* STATED EXERCISE *
Look below for the line with "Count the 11". Extract that line and each one after it through the last, word for word.

* DATASET EXTRACT *
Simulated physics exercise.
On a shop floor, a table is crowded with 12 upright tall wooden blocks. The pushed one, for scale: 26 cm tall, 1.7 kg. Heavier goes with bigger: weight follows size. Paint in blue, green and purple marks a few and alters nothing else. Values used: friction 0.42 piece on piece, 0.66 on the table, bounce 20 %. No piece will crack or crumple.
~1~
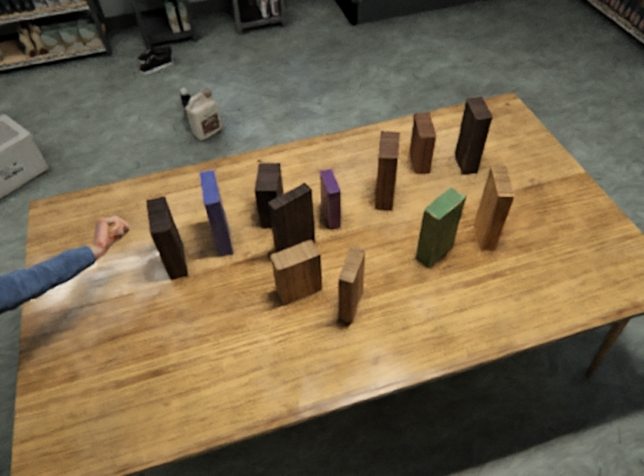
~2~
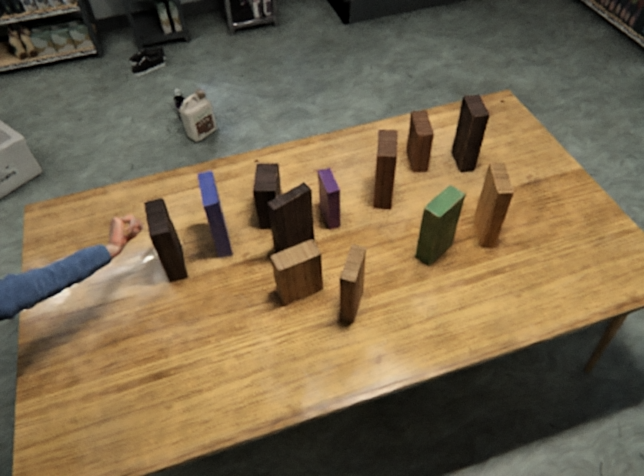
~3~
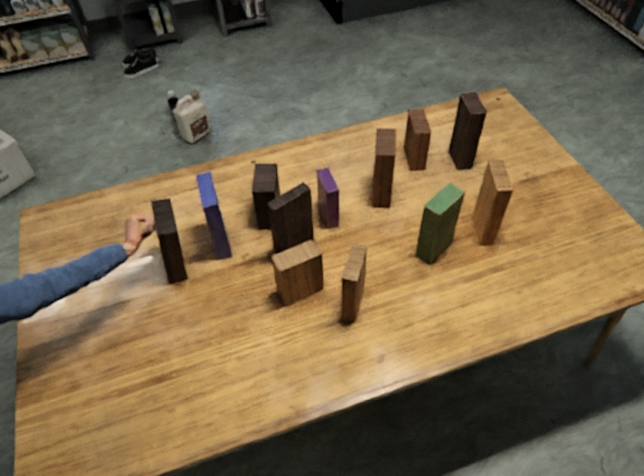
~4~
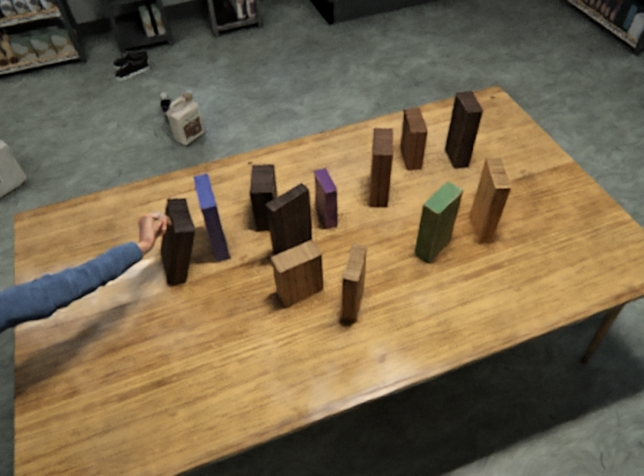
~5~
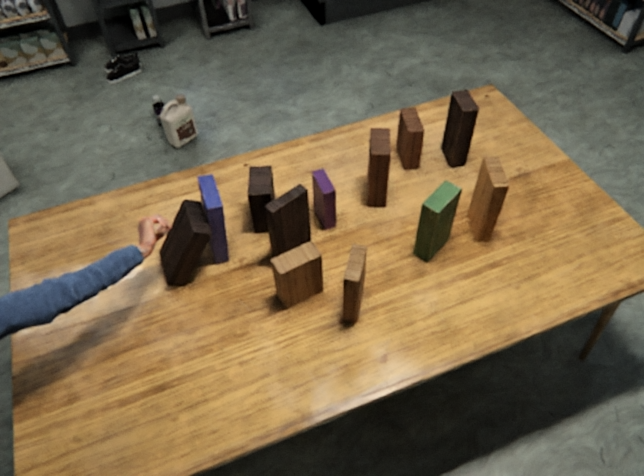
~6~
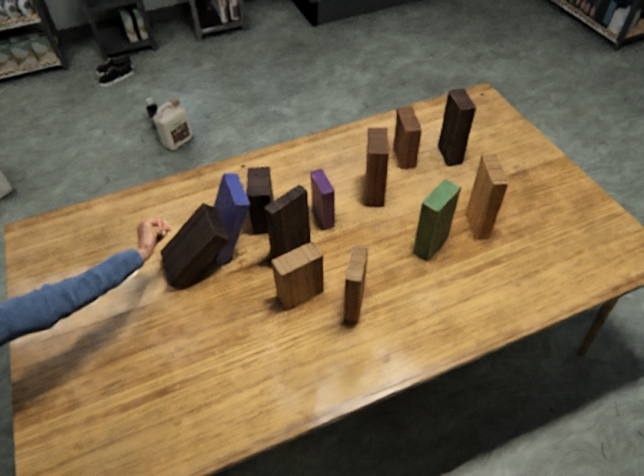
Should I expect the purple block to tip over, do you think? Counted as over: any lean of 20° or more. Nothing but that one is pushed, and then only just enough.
Yes, expect it to tip.
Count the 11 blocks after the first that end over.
That would be 3 of them.
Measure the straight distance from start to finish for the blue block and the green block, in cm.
Blue 20 cm, green 0 cm.
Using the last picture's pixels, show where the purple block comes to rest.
Around (352, 199).
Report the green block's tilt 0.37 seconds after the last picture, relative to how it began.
I'd estimate close to 0°.
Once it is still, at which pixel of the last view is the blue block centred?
Last frame, centre at roughly (256, 222).
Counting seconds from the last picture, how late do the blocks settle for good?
Somewhere near 0.5 seconds.
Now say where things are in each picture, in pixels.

* TASK SOLUTION *
Count the 11 blocks after the first that end over.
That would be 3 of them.
Measure the straight distance from start to finish for the blue block and the green block, in cm.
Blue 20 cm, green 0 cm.
Using the last picture's pixels, show where the purple block comes to rest.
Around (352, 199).
Report the green block's tilt 0.37 seconds after the last picture, relative to how it began.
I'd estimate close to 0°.
Once it is still, at which pixel of the last view is the blue block centred?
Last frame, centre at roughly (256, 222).
Counting seconds from the last picture, how late do the blocks settle for good?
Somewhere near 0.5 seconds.
Now say where things are in each picture, in pixels.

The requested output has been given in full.